DATASET EXCERPT ::
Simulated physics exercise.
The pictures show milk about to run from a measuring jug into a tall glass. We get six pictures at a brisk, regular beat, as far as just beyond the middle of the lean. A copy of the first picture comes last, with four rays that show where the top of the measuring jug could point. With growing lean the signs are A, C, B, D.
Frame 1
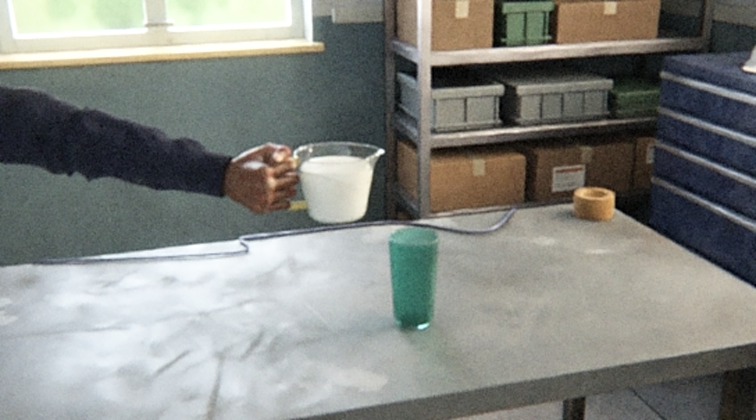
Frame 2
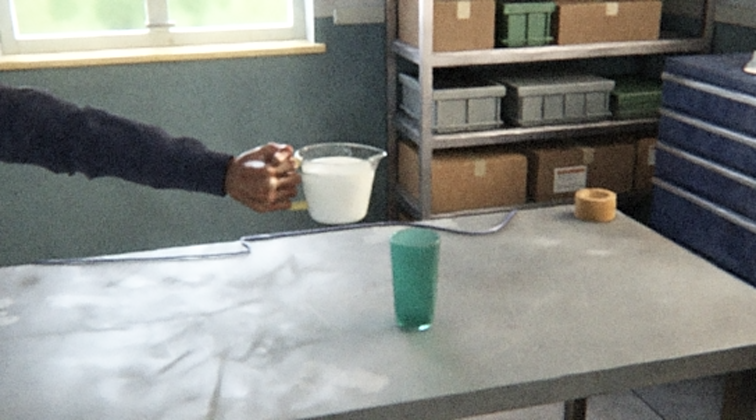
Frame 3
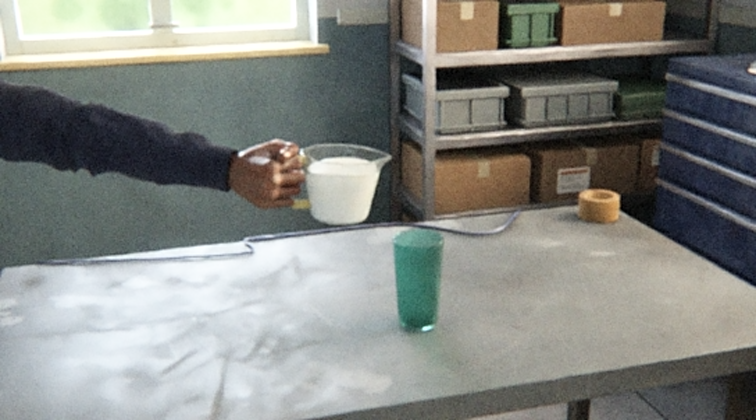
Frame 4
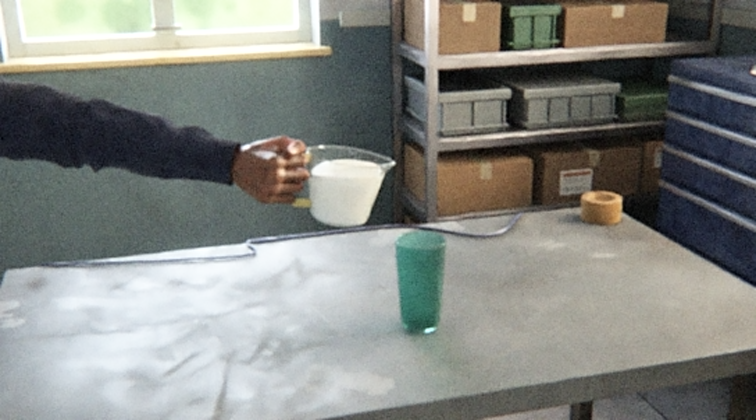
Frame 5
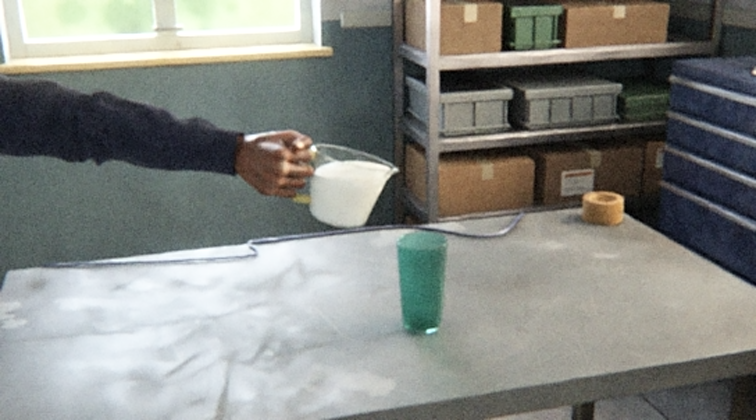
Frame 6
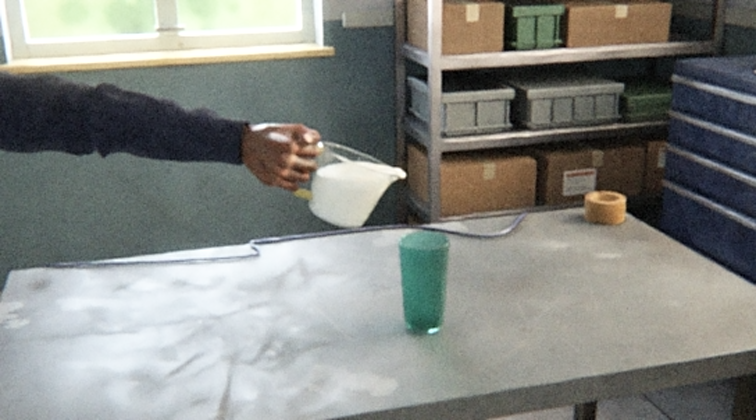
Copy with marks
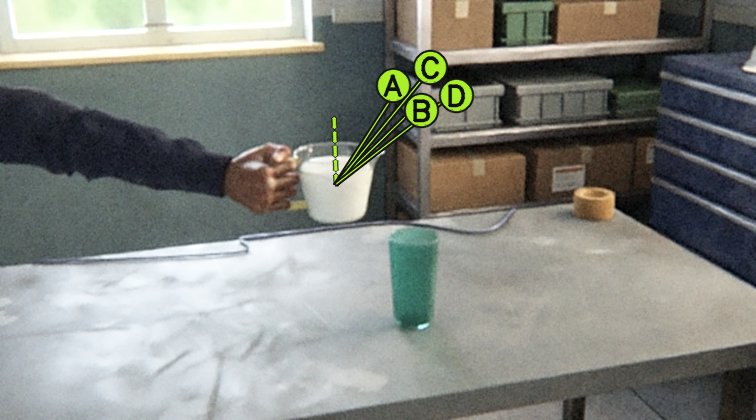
In a workroom with a window and metal shelves of boxes, a hand reaching in from the left holds a glass measuring jug of milk upright near a tall green glass on a grey table. The hand gradually tilts the jug to the right, and the milk reaches its lip.
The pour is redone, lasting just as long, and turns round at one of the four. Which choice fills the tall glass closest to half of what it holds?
It is B.
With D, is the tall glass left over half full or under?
Over half.
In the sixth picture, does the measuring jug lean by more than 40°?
No, it does not.
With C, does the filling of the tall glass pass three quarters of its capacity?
No, less.
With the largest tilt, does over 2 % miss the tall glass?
No.
On the marked copy, A at (388, 103); B at (404, 117); C at (420, 81); D at (439, 103).
Choosing A, the tall glass ends with about 24 % of what it can hold.
Choosing B, the tall glass ends with about 51 % of what it can hold.
Choosing C, the tall glass ends with about 37 % of what it can hold.
Choosing D, the tall glass ends with about 65 % of what it can hold.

PROMPT :: Using the data above, write out every line exactly, leaving the images behind.

EXERCISE RESULT ::
Simulated physics exercise.
The pictures show milk about to run from a measuring jug into a tall glass. We get six pictures at a brisk, regular beat, as far as just beyond the middle of the lean. A copy of the first picture comes last, with four rays that show where the top of the measuring jug could point. With growing lean the signs are A, C, B, D.
Frame 1
Frame 2
Frame 3
Frame 4
Frame 5
Frame 6
Copy with marks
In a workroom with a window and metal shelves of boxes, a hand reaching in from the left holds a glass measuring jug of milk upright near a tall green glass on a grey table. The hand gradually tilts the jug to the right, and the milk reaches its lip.
The pour is redone, lasting just as long, and turns round at one of the four. Which choice fills the tall glass closest to half of what it holds?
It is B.
With D, is the tall glass left over half full or under?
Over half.
In the sixth picture, does the measuring jug lean by more than 40°?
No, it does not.
With C, does the filling of the tall glass pass three quarters of its capacity?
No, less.
With the largest tilt, does over 2 % miss the tall glass?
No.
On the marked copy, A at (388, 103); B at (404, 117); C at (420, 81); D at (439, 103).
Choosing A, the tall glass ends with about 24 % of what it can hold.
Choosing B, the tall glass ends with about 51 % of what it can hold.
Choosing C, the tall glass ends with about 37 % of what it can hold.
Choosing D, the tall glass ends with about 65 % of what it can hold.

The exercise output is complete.